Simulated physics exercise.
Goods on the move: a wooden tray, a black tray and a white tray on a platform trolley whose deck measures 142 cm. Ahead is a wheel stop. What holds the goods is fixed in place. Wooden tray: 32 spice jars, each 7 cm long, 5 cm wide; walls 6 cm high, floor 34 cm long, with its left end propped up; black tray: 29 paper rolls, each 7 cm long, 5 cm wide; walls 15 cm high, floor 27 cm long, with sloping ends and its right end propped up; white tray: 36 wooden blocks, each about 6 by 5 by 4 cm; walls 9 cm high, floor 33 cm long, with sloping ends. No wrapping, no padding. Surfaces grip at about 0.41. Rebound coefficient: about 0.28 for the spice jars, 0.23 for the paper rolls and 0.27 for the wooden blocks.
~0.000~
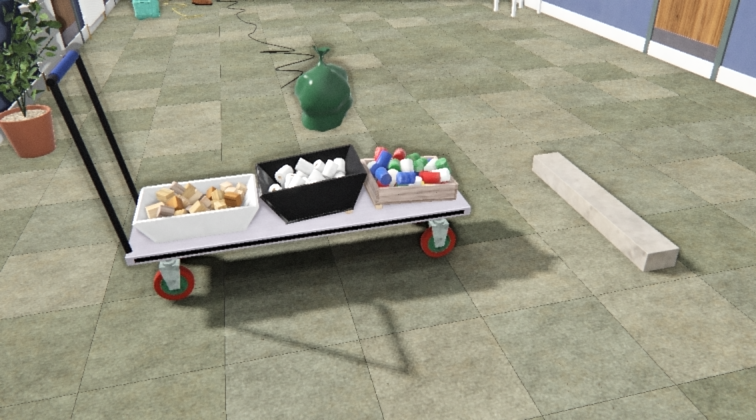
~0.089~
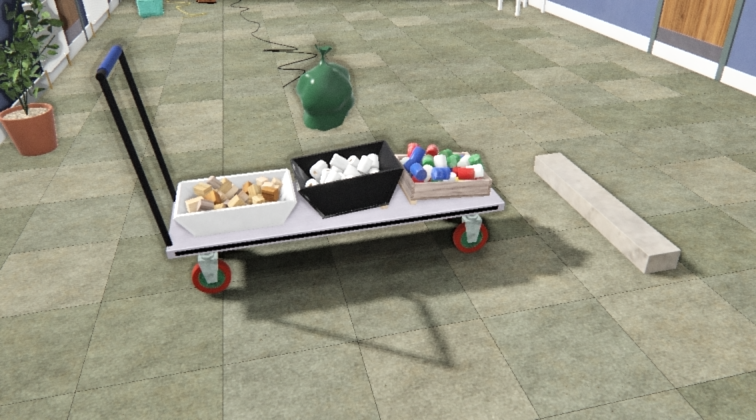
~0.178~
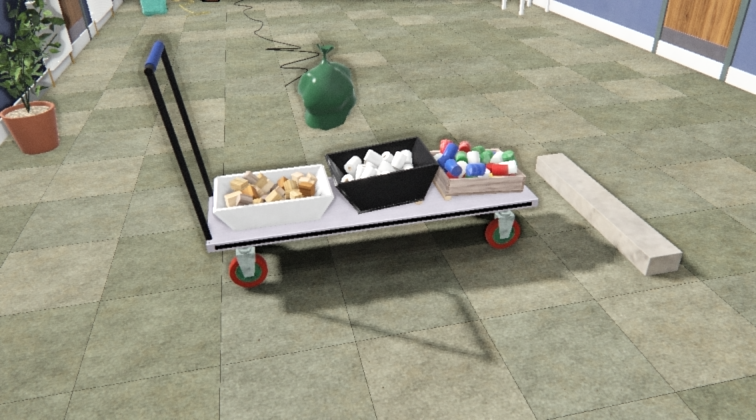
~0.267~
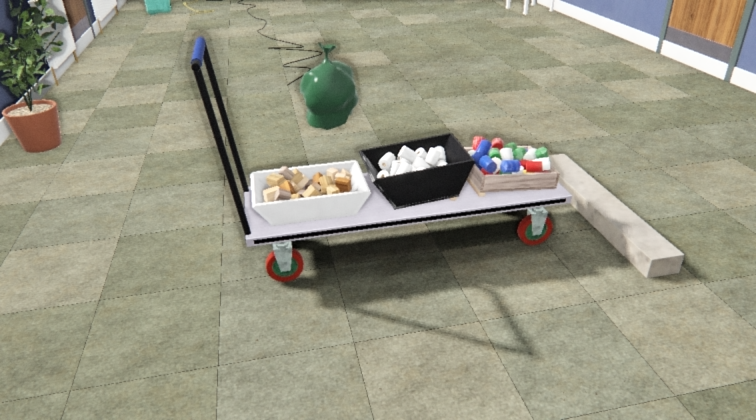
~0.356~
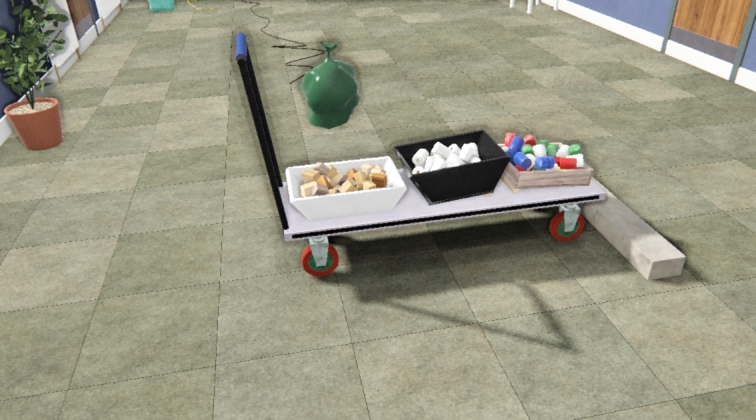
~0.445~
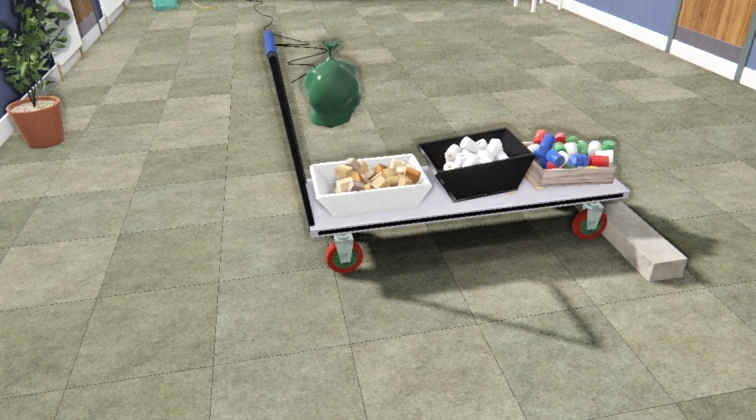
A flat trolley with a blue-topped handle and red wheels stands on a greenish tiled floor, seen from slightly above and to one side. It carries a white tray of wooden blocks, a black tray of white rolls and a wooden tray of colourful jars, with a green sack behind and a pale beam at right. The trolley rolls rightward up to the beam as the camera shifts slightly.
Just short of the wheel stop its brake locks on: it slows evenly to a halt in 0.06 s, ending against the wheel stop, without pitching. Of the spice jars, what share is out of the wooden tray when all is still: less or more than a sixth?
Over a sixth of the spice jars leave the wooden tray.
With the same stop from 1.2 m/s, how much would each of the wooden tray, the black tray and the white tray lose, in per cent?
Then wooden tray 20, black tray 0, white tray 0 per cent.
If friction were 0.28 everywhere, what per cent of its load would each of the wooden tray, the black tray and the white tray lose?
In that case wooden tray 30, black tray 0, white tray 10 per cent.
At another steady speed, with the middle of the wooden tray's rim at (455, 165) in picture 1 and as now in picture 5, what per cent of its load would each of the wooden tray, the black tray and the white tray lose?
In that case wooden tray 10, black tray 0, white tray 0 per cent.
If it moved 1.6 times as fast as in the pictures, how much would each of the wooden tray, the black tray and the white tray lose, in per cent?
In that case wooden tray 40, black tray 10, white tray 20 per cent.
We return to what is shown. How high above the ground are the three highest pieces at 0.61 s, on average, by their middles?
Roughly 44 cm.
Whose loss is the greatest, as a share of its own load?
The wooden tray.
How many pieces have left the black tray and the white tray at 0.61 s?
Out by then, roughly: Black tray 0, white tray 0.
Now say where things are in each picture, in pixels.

To be done: Your task is to transcribe the line containing "Whose loss is" and every line after it, through the last line of the data, exactly as written and with nothing more.

Full solution:
Whose loss is the greatest, as a share of its own load?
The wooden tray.
How many pieces have left the black tray and the white tray at 0.61 s?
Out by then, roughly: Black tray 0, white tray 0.
Now say where things are in each picture, in pixels.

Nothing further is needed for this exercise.